Records contained in a dataset
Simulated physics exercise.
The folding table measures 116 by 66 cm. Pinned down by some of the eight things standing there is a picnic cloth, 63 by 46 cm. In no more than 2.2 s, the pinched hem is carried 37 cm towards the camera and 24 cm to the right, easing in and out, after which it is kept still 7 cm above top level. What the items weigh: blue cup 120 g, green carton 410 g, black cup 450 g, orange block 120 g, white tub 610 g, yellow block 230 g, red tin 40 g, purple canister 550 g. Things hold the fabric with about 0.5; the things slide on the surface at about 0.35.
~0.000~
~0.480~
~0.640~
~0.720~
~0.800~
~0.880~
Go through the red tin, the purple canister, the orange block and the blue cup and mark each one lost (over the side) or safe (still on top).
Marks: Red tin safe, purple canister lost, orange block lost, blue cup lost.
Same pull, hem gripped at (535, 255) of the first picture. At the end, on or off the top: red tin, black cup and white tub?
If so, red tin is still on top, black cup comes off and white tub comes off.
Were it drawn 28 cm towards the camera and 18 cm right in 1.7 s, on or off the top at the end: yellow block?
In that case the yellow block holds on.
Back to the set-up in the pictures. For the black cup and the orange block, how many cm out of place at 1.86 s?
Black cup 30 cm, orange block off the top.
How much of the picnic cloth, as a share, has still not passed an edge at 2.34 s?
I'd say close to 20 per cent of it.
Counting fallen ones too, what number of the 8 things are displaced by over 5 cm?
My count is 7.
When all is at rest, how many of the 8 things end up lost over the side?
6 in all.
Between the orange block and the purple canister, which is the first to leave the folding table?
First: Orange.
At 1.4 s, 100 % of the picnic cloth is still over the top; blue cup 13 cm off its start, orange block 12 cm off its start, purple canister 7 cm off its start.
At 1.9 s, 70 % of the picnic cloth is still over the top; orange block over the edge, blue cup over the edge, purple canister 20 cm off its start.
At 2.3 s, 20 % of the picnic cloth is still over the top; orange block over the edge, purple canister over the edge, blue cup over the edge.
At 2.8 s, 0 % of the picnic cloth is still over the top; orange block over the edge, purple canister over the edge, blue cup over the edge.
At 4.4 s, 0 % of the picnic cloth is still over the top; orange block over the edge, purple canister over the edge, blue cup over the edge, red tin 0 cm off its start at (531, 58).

* * *

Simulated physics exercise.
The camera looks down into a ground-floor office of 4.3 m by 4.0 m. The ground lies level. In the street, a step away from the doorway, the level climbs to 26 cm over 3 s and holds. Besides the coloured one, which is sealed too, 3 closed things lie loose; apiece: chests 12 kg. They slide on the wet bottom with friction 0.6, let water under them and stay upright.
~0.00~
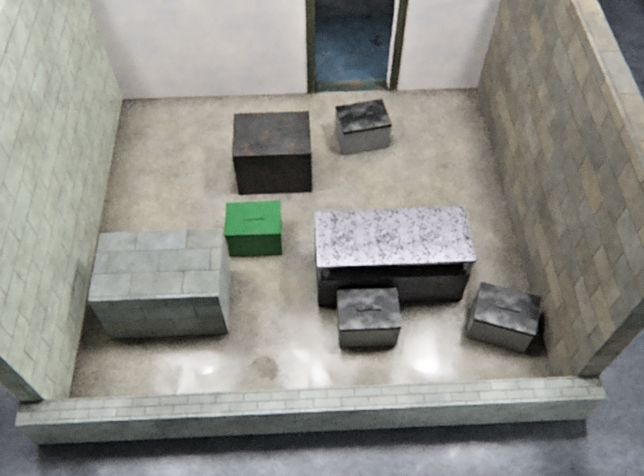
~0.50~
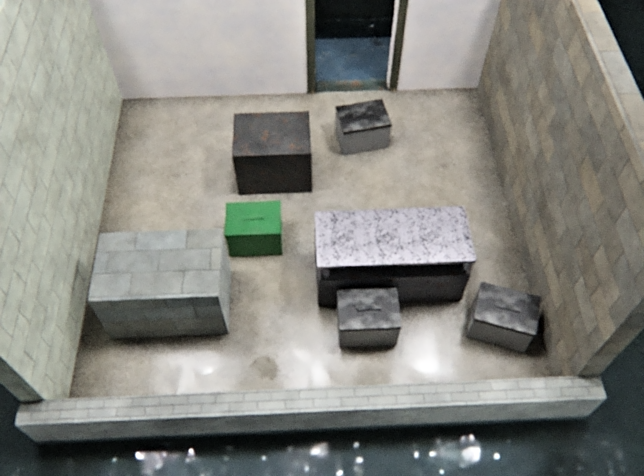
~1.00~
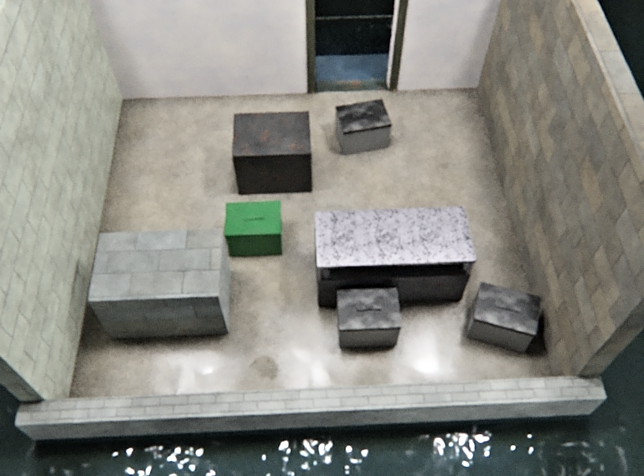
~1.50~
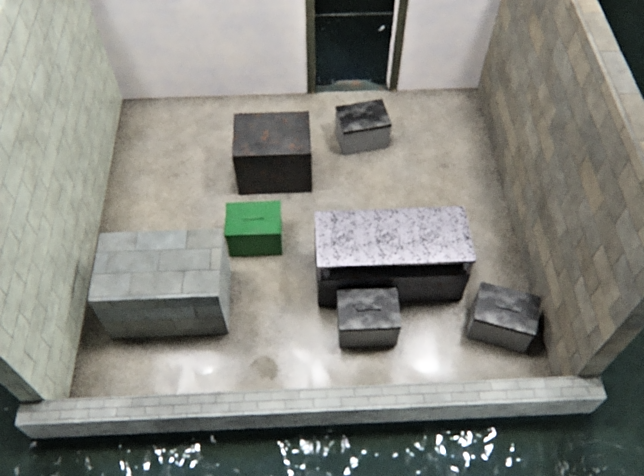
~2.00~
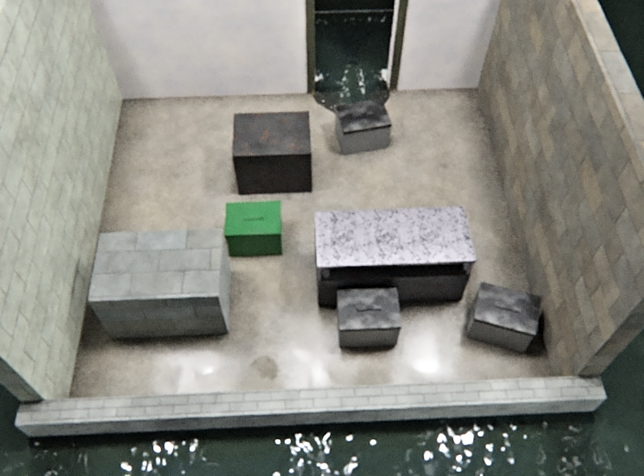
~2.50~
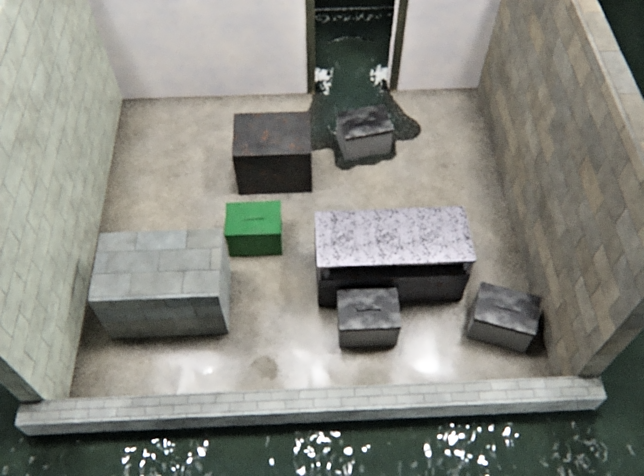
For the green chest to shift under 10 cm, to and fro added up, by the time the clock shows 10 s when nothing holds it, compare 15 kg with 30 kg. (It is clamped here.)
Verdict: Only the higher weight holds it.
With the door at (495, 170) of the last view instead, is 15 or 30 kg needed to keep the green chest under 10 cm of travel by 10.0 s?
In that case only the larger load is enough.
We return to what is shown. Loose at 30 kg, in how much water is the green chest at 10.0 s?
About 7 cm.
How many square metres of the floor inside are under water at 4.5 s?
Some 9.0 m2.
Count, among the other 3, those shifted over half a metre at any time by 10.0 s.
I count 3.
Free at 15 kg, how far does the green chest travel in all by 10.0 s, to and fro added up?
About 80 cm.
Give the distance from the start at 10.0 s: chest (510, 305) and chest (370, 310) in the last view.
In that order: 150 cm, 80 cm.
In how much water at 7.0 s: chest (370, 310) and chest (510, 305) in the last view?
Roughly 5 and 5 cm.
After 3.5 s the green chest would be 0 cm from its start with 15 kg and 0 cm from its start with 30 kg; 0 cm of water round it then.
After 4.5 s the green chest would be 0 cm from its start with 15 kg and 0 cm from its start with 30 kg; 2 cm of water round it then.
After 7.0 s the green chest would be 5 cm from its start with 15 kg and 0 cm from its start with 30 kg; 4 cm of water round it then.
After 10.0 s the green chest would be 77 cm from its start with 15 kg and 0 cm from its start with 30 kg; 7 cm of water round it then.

■ What needs to be done
Copy each line in the data that holds the word "slide".

■ The result
The folding table measures 116 by 66 cm. Pinned down by some of the eight things standing there is a picnic cloth, 63 by 46 cm. In no more than 2.2 s, the pinched hem is carried 37 cm towards the camera and 24 cm to the right, easing in and out, after which it is kept still 7 cm above top level. What the items weigh: blue cup 120 g, green carton 410 g, black cup 450 g, orange block 120 g, white tub 610 g, yellow block 230 g, red tin 40 g, purple canister 550 g. Things hold the fabric with about 0.5; the things slide on the surface at about 0.35.
The camera looks down into a ground-floor office of 4.3 m by 4.0 m. The ground lies level. In the street, a step away from the doorway, the level climbs to 26 cm over 3 s and holds. Besides the coloured one, which is sealed too, 3 closed things lie loose; apiece: chests 12 kg. They slide on the wet bottom with friction 0.6, let water under them and stay upright.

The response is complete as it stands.